== Provided material ==

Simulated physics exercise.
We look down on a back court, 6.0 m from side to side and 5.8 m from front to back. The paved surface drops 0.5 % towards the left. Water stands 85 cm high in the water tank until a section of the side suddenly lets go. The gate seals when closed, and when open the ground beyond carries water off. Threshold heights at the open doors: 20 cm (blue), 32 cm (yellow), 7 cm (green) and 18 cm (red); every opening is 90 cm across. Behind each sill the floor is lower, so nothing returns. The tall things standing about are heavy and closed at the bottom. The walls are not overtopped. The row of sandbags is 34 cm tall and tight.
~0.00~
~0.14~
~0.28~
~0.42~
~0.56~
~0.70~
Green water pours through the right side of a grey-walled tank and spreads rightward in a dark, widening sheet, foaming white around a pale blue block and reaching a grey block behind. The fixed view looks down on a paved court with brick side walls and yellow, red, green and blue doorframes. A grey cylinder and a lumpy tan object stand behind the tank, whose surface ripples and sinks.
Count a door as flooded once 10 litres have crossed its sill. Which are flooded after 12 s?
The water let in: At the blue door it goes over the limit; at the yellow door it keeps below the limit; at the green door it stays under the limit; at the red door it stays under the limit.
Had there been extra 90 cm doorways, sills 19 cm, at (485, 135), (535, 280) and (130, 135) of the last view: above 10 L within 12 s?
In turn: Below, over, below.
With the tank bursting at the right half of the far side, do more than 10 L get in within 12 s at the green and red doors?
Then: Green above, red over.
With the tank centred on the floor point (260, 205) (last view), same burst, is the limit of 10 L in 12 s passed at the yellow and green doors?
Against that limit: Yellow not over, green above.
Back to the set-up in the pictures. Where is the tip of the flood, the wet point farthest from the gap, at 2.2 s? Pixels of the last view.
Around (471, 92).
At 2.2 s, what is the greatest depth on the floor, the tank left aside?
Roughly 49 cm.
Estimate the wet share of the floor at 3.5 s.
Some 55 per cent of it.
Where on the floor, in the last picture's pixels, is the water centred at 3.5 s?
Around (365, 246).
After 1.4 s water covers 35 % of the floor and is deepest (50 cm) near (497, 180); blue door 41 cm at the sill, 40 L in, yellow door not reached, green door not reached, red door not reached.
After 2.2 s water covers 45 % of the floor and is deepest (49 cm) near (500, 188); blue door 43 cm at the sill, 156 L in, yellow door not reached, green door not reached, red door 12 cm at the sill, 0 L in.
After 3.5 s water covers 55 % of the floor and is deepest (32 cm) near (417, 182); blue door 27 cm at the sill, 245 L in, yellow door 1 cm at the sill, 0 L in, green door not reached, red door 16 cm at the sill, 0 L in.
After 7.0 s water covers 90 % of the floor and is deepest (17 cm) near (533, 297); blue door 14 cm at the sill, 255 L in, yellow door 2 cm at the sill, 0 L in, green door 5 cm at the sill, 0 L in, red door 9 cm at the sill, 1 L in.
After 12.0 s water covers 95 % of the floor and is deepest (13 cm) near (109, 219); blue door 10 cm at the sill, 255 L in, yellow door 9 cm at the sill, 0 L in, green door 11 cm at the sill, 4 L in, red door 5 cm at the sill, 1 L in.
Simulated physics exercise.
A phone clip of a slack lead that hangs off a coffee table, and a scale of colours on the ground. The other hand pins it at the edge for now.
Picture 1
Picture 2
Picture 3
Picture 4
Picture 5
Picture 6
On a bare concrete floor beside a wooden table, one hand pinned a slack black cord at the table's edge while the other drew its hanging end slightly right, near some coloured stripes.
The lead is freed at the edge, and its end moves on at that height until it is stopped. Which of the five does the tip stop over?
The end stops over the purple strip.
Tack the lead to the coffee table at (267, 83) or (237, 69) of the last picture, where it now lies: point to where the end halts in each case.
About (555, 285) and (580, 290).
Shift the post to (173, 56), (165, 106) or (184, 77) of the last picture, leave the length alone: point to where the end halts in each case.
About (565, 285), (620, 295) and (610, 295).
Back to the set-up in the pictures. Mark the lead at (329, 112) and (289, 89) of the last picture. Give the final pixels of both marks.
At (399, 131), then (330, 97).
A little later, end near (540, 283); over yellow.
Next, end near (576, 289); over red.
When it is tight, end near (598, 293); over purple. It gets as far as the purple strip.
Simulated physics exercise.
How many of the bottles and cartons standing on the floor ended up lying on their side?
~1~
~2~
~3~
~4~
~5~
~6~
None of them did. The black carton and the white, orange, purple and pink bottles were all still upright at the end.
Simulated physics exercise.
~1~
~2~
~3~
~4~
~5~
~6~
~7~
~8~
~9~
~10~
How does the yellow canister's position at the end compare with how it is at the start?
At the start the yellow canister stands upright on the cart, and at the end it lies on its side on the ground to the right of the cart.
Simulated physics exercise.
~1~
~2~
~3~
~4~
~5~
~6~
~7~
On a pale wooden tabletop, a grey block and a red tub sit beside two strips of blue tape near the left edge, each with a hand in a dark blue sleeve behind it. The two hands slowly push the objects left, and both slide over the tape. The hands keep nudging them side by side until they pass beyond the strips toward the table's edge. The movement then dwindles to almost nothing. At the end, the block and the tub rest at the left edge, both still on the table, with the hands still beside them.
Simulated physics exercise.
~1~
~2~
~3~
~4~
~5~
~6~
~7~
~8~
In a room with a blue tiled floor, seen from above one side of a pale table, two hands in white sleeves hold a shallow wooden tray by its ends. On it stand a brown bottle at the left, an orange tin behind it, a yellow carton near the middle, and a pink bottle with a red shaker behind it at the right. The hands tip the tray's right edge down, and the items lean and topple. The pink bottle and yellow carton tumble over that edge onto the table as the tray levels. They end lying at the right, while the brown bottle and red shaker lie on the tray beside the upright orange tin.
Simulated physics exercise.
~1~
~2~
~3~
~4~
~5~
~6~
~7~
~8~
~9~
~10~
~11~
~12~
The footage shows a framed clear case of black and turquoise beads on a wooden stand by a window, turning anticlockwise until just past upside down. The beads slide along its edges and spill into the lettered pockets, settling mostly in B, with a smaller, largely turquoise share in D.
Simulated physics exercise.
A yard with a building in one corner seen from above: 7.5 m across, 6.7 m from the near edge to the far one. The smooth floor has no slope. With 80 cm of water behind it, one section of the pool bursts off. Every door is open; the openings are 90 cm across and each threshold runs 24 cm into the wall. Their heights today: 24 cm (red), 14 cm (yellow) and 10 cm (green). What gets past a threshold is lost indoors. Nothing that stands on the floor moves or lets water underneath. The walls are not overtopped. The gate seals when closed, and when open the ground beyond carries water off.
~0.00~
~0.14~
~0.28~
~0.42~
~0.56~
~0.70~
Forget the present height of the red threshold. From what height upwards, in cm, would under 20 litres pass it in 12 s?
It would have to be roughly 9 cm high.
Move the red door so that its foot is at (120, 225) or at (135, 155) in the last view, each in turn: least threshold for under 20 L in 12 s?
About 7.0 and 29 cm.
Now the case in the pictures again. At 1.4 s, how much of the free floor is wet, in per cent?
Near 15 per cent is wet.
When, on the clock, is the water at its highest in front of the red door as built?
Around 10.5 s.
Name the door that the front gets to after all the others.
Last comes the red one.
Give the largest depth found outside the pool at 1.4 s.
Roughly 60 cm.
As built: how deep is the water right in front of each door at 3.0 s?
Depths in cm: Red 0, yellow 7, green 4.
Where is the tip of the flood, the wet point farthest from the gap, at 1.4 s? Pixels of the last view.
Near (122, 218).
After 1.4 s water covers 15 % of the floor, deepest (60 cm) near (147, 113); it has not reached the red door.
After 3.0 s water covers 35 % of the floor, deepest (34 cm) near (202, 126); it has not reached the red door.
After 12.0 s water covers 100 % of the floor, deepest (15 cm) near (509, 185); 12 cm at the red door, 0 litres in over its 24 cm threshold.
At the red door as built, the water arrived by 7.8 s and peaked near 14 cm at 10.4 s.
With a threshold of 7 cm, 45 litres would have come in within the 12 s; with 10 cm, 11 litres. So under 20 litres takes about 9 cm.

===

Reproduce the material precisely, including every line.

Simulated physics exercise.
We look down on a back court, 6.0 m from side to side and 5.8 m from front to back. The paved surface drops 0.5 % towards the left. Water stands 85 cm high in the water tank until a section of the side suddenly lets go. The gate seals when closed, and when open the ground beyond carries water off. Threshold heights at the open doors: 20 cm (blue), 32 cm (yellow), 7 cm (green) and 18 cm (red); every opening is 90 cm across. Behind each sill the floor is lower, so nothing returns. The tall things standing about are heavy and closed at the bottom. The walls are not overtopped. The row of sandbags is 34 cm tall and tight.
~0.00~
~0.14~
~0.28~
~0.42~
~0.56~
~0.70~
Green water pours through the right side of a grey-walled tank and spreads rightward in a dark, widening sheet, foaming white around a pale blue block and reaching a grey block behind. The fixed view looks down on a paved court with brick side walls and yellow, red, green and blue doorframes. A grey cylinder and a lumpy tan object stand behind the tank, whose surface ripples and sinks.
Count a door as flooded once 10 litres have crossed its sill. Which are flooded after 12 s?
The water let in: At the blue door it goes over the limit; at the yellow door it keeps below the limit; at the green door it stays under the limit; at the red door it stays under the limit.
Had there been extra 90 cm doorways, sills 19 cm, at (485, 135), (535, 280) and (130, 135) of the last view: above 10 L within 12 s?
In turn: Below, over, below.
With the tank bursting at the right half of the far side, do more than 10 L get in within 12 s at the green and red doors?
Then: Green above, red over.
With the tank centred on the floor point (260, 205) (last view), same burst, is the limit of 10 L in 12 s passed at the yellow and green doors?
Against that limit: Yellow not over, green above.
Back to the set-up in the pictures. Where is the tip of the flood, the wet point farthest from the gap, at 2.2 s? Pixels of the last view.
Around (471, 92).
At 2.2 s, what is the greatest depth on the floor, the tank left aside?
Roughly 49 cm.
Estimate the wet share of the floor at 3.5 s.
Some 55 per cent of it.
Where on the floor, in the last picture's pixels, is the water centred at 3.5 s?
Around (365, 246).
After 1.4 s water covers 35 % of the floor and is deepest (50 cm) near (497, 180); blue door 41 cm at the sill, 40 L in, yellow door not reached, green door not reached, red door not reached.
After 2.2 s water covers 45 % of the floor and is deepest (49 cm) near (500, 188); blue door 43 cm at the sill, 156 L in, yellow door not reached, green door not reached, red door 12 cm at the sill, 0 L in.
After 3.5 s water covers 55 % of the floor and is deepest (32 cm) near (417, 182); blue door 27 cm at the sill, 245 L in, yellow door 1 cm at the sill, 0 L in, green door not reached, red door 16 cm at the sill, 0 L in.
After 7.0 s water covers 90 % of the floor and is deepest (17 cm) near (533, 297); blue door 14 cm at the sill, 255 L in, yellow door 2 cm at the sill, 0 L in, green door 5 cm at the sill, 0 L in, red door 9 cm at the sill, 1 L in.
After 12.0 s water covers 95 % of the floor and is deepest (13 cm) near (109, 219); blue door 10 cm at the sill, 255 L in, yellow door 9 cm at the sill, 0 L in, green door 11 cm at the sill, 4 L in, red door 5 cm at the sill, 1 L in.
Simulated physics exercise.
A phone clip of a slack lead that hangs off a coffee table, and a scale of colours on the ground. The other hand pins it at the edge for now.
Picture 1
Picture 2
Picture 3
Picture 4
Picture 5
Picture 6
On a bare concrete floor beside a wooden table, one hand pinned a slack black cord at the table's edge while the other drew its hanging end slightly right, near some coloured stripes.
The lead is freed at the edge, and its end moves on at that height until it is stopped. Which of the five does the tip stop over?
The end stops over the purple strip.
Tack the lead to the coffee table at (267, 83) or (237, 69) of the last picture, where it now lies: point to where the end halts in each case.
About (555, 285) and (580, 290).
Shift the post to (173, 56), (165, 106) or (184, 77) of the last picture, leave the length alone: point to where the end halts in each case.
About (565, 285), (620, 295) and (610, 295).
Back to the set-up in the pictures. Mark the lead at (329, 112) and (289, 89) of the last picture. Give the final pixels of both marks.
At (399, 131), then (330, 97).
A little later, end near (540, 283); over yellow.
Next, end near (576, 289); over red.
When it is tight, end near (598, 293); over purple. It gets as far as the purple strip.
Simulated physics exercise.
How many of the bottles and cartons standing on the floor ended up lying on their side?
~1~
~2~
~3~
~4~
~5~
~6~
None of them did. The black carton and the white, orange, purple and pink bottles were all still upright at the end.
Simulated physics exercise.
~1~
~2~
~3~
~4~
~5~
~6~
~7~
~8~
~9~
~10~
How does the yellow canister's position at the end compare with how it is at the start?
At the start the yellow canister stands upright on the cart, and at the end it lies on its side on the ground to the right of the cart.
Simulated physics exercise.
~1~
~2~
~3~
~4~
~5~
~6~
~7~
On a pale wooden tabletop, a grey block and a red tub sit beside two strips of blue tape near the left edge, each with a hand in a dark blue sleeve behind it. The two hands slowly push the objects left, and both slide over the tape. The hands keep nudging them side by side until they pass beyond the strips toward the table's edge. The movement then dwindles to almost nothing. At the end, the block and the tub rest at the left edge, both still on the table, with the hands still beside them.
Simulated physics exercise.
~1~
~2~
~3~
~4~
~5~
~6~
~7~
~8~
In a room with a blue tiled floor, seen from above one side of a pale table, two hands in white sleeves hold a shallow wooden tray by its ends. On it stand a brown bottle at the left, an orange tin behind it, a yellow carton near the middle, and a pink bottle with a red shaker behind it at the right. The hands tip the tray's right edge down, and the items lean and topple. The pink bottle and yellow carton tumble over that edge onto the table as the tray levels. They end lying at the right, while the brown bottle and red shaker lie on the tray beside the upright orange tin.
Simulated physics exercise.
~1~
~2~
~3~
~4~
~5~
~6~
~7~
~8~
~9~
~10~
~11~
~12~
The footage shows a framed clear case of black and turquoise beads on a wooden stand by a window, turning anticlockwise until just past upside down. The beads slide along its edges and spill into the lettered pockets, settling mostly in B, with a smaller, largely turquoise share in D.
Simulated physics exercise.
A yard with a building in one corner seen from above: 7.5 m across, 6.7 m from the near edge to the far one. The smooth floor has no slope. With 80 cm of water behind it, one section of the pool bursts off. Every door is open; the openings are 90 cm across and each threshold runs 24 cm into the wall. Their heights today: 24 cm (red), 14 cm (yellow) and 10 cm (green). What gets past a threshold is lost indoors. Nothing that stands on the floor moves or lets water underneath. The walls are not overtopped. The gate seals when closed, and when open the ground beyond carries water off.
~0.00~
~0.14~
~0.28~
~0.42~
~0.56~
~0.70~
Forget the present height of the red threshold. From what height upwards, in cm, would under 20 litres pass it in 12 s?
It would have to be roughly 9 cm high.
Move the red door so that its foot is at (120, 225) or at (135, 155) in the last view, each in turn: least threshold for under 20 L in 12 s?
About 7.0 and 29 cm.
Now the case in the pictures again. At 1.4 s, how much of the free floor is wet, in per cent?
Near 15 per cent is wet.
When, on the clock, is the water at its highest in front of the red door as built?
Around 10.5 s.
Name the door that the front gets to after all the others.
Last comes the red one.
Give the largest depth found outside the pool at 1.4 s.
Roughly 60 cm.
As built: how deep is the water right in front of each door at 3.0 s?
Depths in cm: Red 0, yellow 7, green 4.
Where is the tip of the flood, the wet point farthest from the gap, at 1.4 s? Pixels of the last view.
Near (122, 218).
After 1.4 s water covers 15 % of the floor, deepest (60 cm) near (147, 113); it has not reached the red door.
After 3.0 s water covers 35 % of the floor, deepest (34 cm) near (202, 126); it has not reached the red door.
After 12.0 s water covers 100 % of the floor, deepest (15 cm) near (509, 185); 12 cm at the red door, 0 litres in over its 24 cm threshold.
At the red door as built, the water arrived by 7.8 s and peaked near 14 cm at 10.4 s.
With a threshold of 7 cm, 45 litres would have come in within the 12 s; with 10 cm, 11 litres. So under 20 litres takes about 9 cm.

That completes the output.